Locate the line that contains "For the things", then copy it and all later lines of the data below exactly, through the last one.

··· Source excerpt

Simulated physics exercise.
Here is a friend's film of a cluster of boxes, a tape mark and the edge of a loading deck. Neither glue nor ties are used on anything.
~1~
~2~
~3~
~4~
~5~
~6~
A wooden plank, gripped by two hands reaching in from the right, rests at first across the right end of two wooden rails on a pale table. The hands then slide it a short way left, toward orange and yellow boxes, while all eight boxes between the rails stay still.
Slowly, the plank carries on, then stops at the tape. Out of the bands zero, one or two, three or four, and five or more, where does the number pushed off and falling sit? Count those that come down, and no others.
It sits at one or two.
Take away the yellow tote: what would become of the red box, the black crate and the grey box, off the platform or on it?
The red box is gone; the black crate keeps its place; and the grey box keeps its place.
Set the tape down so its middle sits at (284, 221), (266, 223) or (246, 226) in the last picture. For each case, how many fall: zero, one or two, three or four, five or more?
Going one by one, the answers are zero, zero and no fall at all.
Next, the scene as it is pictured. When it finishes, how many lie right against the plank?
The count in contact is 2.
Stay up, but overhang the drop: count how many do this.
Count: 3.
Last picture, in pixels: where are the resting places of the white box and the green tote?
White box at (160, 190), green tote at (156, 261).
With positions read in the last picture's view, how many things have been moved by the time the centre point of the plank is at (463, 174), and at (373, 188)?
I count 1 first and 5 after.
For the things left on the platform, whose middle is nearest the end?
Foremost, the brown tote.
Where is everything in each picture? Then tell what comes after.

······

Reply:
For the things left on the platform, whose middle is nearest the end?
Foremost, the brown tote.
Where is everything in each picture? Then tell what comes after.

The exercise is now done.